*Your task*. Return all of the data exactly, with nothing left out but the pictures.
########################################
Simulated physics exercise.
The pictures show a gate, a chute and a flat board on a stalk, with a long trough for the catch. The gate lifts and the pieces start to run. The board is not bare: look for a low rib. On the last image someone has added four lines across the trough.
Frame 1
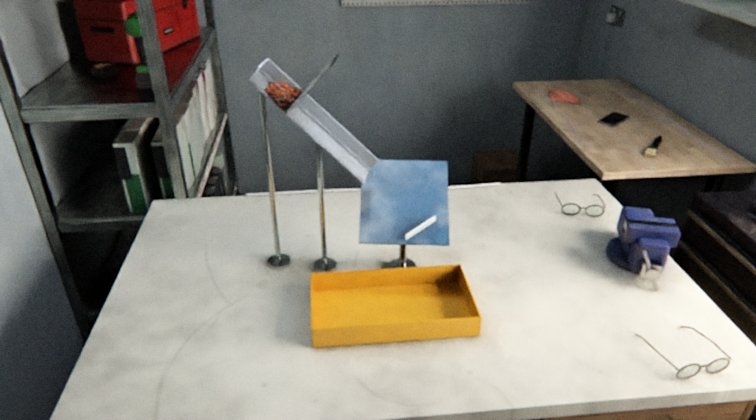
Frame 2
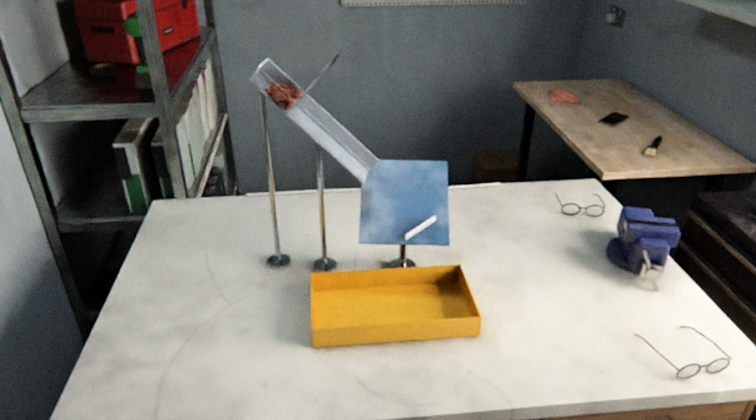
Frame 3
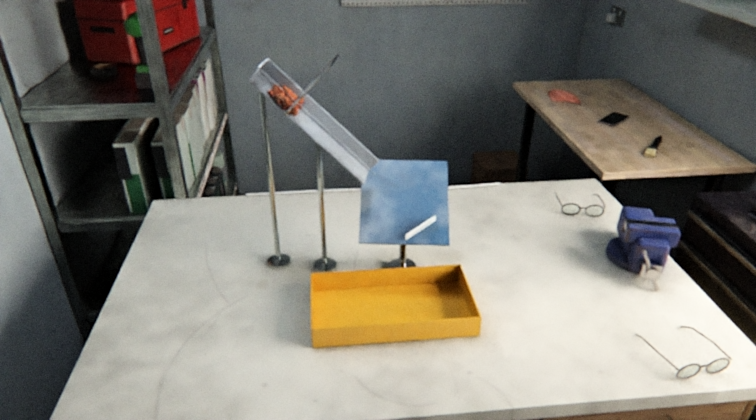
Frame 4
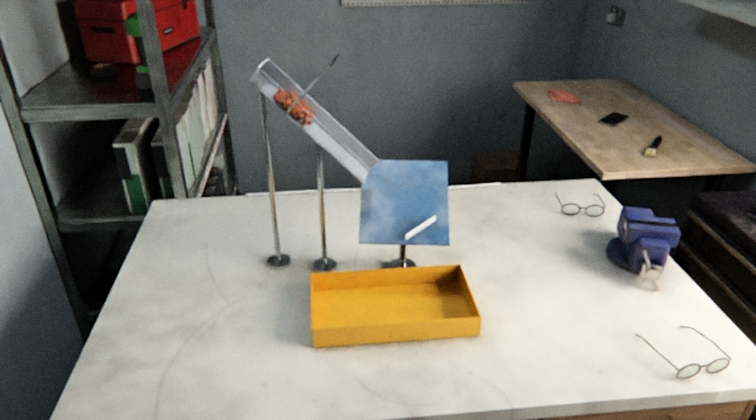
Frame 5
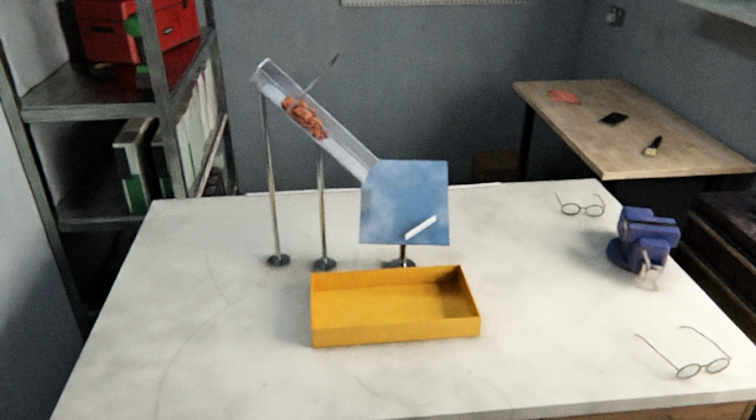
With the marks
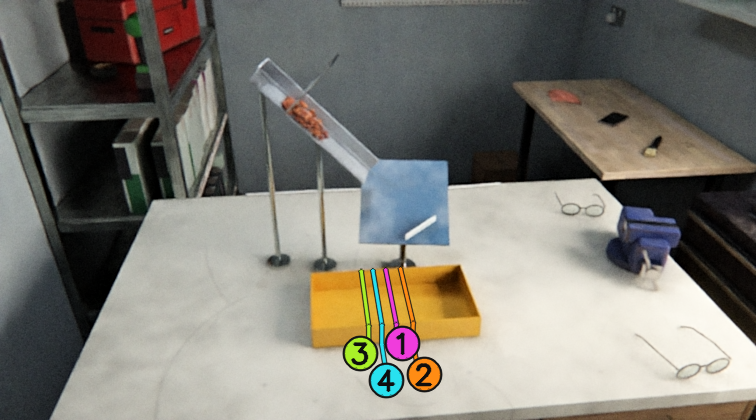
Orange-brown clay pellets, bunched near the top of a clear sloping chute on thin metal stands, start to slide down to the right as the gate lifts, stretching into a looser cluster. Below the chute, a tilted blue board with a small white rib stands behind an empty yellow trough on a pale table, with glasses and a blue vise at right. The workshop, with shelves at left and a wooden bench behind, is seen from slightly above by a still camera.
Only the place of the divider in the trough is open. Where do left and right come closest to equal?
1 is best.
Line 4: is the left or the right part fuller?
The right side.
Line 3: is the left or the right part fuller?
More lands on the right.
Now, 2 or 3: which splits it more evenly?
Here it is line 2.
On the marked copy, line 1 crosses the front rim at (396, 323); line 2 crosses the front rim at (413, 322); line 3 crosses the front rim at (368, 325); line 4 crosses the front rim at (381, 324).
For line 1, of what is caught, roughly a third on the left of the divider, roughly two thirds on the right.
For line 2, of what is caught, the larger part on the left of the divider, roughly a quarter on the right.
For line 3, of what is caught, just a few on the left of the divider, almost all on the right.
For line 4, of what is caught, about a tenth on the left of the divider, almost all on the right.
########################################
*Expected answer*.
Simulated physics exercise.
The pictures show a gate, a chute and a flat board on a stalk, with a long trough for the catch. The gate lifts and the pieces start to run. The board is not bare: look for a low rib. On the last image someone has added four lines across the trough.
Frame 1
Frame 2
Frame 3
Frame 4
Frame 5
With the marks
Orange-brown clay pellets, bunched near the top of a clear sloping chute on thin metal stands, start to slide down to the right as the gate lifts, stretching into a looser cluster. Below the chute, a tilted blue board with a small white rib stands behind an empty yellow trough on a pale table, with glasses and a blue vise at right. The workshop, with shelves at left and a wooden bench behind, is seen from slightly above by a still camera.
Only the place of the divider in the trough is open. Where do left and right come closest to equal?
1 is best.
Line 4: is the left or the right part fuller?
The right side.
Line 3: is the left or the right part fuller?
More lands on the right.
Now, 2 or 3: which splits it more evenly?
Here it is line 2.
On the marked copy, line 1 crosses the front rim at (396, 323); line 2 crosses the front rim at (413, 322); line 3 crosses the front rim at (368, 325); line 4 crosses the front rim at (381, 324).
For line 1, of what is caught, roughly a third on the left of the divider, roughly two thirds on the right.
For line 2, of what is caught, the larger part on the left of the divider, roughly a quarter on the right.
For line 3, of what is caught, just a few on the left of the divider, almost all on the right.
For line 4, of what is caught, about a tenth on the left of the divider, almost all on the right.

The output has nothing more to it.